===== Material
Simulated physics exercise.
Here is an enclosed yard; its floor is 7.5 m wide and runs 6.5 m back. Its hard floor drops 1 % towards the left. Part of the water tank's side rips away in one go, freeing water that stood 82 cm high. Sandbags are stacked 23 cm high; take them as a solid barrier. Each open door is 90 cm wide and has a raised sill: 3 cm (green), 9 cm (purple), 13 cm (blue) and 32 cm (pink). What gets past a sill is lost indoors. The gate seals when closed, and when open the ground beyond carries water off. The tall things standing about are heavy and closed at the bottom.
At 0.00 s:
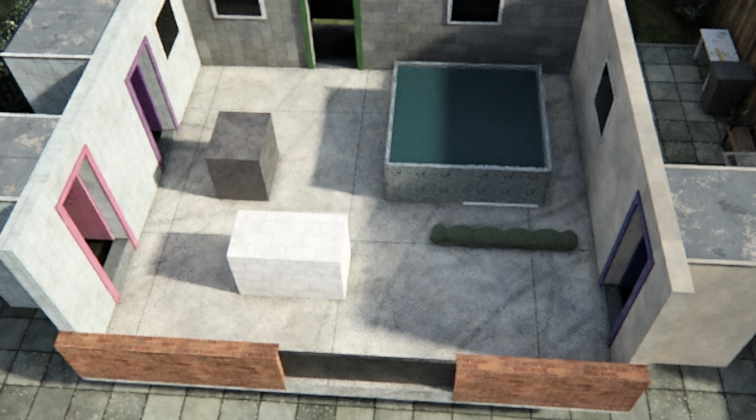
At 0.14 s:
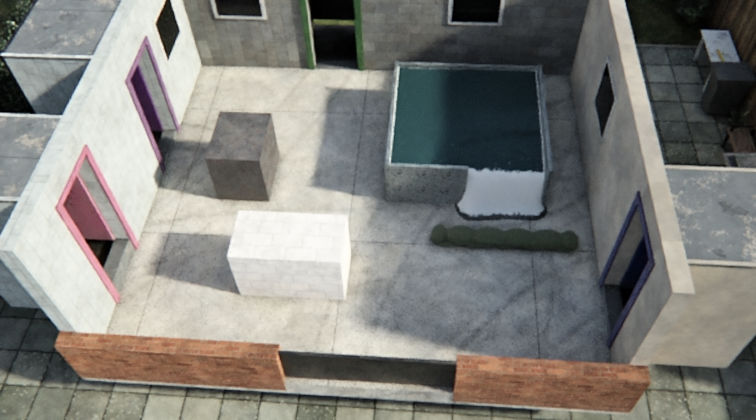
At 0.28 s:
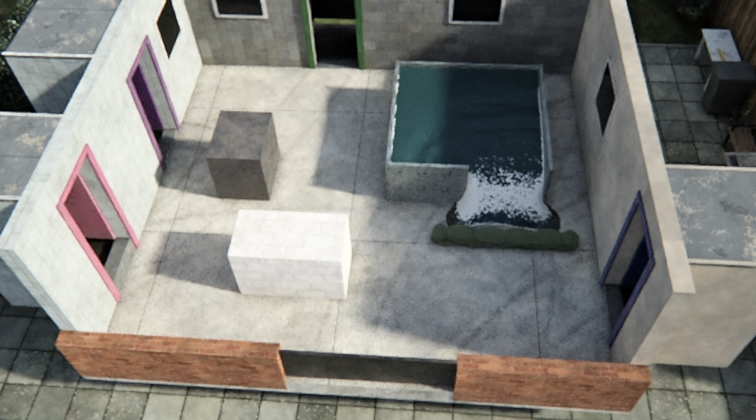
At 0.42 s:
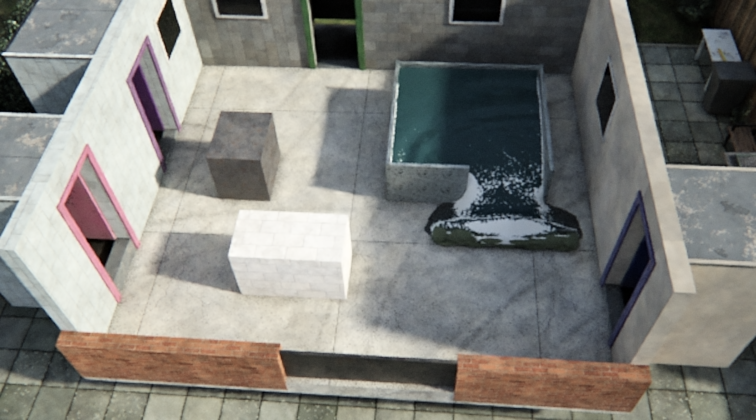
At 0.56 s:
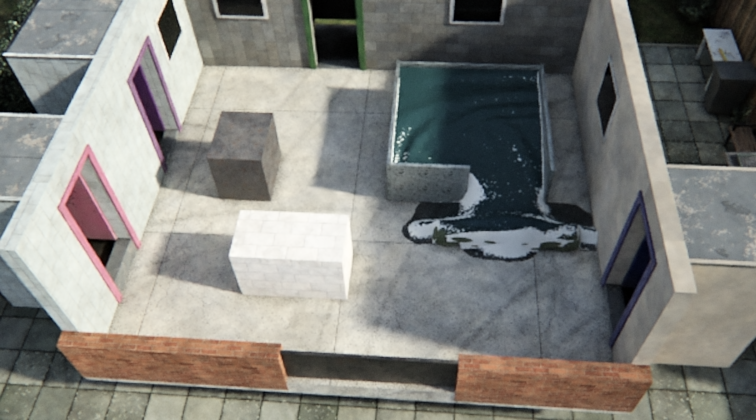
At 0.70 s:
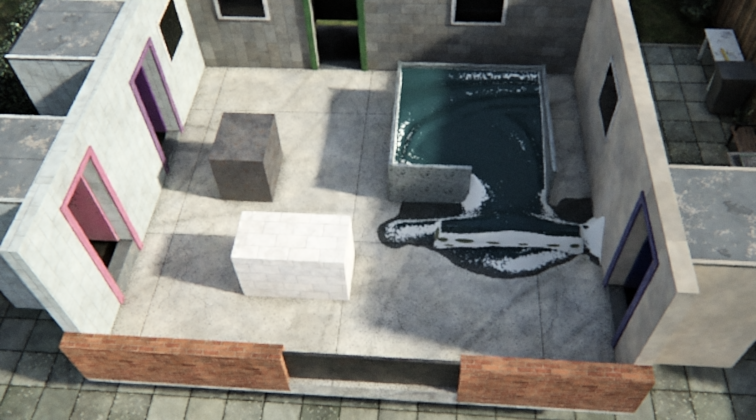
Water tank in a walled yard bursting at its front side, water pouring onto sandbags, spilling over and spreading across the floor.
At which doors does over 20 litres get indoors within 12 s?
The water let in: At the green door it goes over the limit; at the purple door it exceeds the limit; at the blue door it goes over the limit; at the pink door it does not reach the limit.
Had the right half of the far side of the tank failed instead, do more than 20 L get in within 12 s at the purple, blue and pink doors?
Against that limit: Purple past it, blue below, pink not over.
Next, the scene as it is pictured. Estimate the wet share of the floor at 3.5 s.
About 65 per cent.
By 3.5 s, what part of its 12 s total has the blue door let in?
Some 50 per cent by then.
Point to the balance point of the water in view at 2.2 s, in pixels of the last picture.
At about (475, 192).
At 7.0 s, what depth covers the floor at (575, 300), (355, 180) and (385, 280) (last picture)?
Roughly 6, 2 and 11 cm, in turn.
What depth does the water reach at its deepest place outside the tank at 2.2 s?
Roughly 54 cm.
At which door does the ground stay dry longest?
Last comes the green one.
After 1.4 s water covers 35 % of the floor and is deepest (61 cm) near (502, 226); green door not reached, purple door not reached, blue door 19 cm at the sill, 0 L in, pink door not reached.
After 2.2 s water covers 50 % of the floor and is deepest (54 cm) near (590, 230); green door not reached, purple door not reached, blue door 17 cm at the sill, 8 L in, pink door not reached.
After 3.5 s water covers 65 % of the floor and is deepest (40 cm) near (502, 226); green door not reached, purple door not reached, blue door 16 cm at the sill, 25 L in, pink door 10 cm at the sill, 0 L in.
After 7.0 s water covers 95 % of the floor and is deepest (28 cm) near (205, 69); green door 4 cm at the sill, 7 L in, purple door 8 cm at the sill, 0 L in, blue door 5 cm at the sill, 48 L in, pink door 17 cm at the sill, 0 L in.
After 12.0 s water covers 95 % of the floor and is deepest (18 cm) near (441, 86); green door 17 cm at the sill, 174 L in, purple door 16 cm at the sill, 60 L in, blue door 2 cm at the sill, 48 L in, pink door 13 cm at the sill, 0 L in.
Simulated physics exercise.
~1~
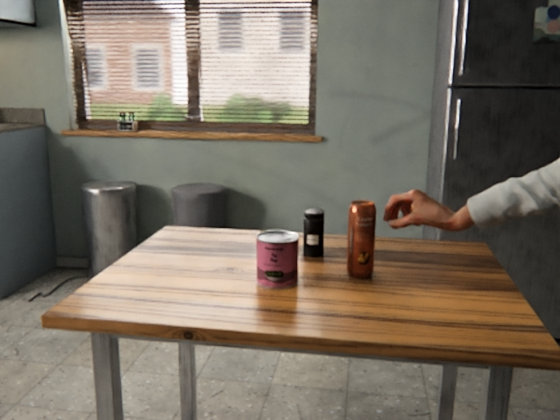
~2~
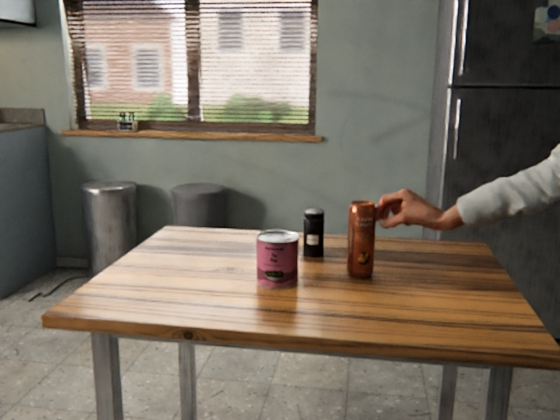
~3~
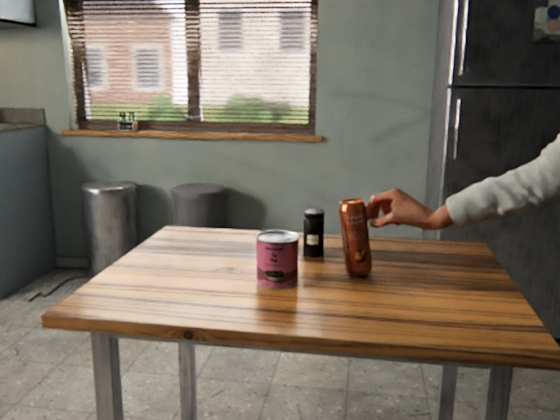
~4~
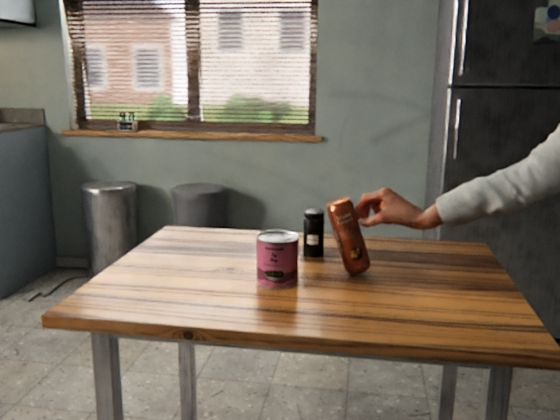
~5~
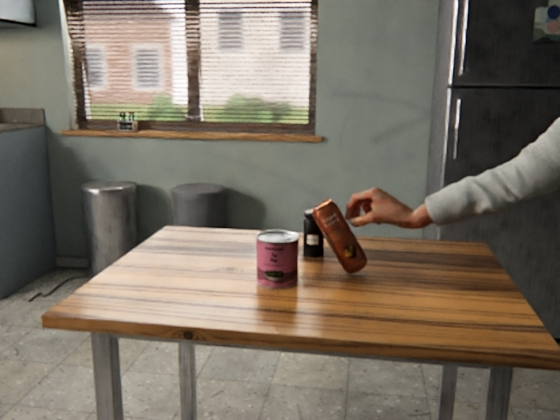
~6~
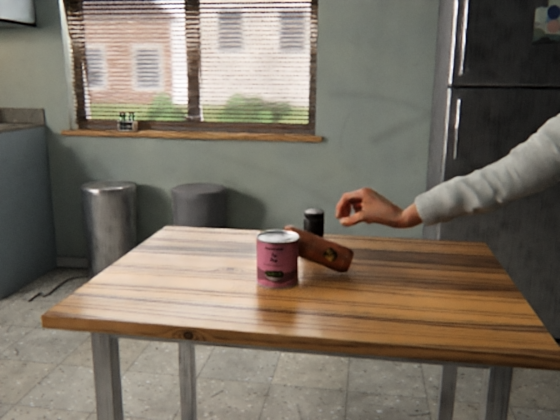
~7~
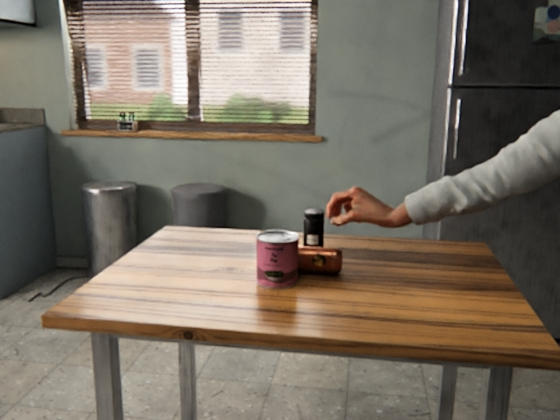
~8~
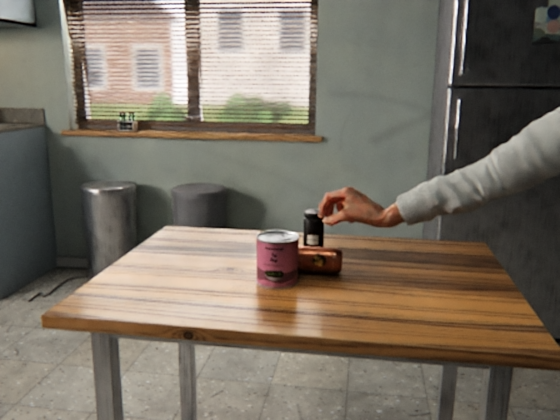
An orange can stands upright on a striped wooden table in a kitchen, seen from the front and slightly above, with a pink tin to its left and a small black shaker just behind them. A hand in a pale sleeve reaches in from the right and pushes the upper part of the can toward the left. The can leans further and further, then topples toward the pink tin. It comes to rest on its side, partly behind the tin, while the hand moves on a little to the left above it. The tin and the shaker stay where they are.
==========
▶ **Prompt**:
Reproduce every entry word for word, but omit the pictures.

▶ **Expected output**:
Simulated physics exercise.
Here is an enclosed yard; its floor is 7.5 m wide and runs 6.5 m back. Its hard floor drops 1 % towards the left. Part of the water tank's side rips away in one go, freeing water that stood 82 cm high. Sandbags are stacked 23 cm high; take them as a solid barrier. Each open door is 90 cm wide and has a raised sill: 3 cm (green), 9 cm (purple), 13 cm (blue) and 32 cm (pink). What gets past a sill is lost indoors. The gate seals when closed, and when open the ground beyond carries water off. The tall things standing about are heavy and closed at the bottom.
At 0.00 s:
At 0.14 s:
At 0.28 s:
At 0.42 s:
At 0.56 s:
At 0.70 s:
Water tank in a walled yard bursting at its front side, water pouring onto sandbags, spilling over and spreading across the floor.
At which doors does over 20 litres get indoors within 12 s?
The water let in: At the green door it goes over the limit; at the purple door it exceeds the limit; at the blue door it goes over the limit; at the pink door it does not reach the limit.
Had the right half of the far side of the tank failed instead, do more than 20 L get in within 12 s at the purple, blue and pink doors?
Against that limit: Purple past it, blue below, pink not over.
Next, the scene as it is pictured. Estimate the wet share of the floor at 3.5 s.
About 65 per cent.
By 3.5 s, what part of its 12 s total has the blue door let in?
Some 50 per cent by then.
Point to the balance point of the water in view at 2.2 s, in pixels of the last picture.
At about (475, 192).
At 7.0 s, what depth covers the floor at (575, 300), (355, 180) and (385, 280) (last picture)?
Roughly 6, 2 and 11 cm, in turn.
What depth does the water reach at its deepest place outside the tank at 2.2 s?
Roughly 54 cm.
At which door does the ground stay dry longest?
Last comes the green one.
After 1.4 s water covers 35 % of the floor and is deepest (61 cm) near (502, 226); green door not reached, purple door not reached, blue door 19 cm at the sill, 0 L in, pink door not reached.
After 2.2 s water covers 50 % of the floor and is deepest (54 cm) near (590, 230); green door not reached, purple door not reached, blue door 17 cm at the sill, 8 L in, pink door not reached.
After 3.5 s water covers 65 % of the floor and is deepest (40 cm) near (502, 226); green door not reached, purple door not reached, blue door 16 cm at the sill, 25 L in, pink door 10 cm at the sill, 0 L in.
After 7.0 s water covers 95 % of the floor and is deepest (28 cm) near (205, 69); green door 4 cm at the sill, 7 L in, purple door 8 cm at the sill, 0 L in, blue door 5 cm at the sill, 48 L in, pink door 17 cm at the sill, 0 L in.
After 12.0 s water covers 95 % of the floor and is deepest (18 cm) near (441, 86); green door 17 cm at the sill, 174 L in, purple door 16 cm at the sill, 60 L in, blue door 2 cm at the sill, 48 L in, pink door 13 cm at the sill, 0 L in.
Simulated physics exercise.
~1~
~2~
~3~
~4~
~5~
~6~
~7~
~8~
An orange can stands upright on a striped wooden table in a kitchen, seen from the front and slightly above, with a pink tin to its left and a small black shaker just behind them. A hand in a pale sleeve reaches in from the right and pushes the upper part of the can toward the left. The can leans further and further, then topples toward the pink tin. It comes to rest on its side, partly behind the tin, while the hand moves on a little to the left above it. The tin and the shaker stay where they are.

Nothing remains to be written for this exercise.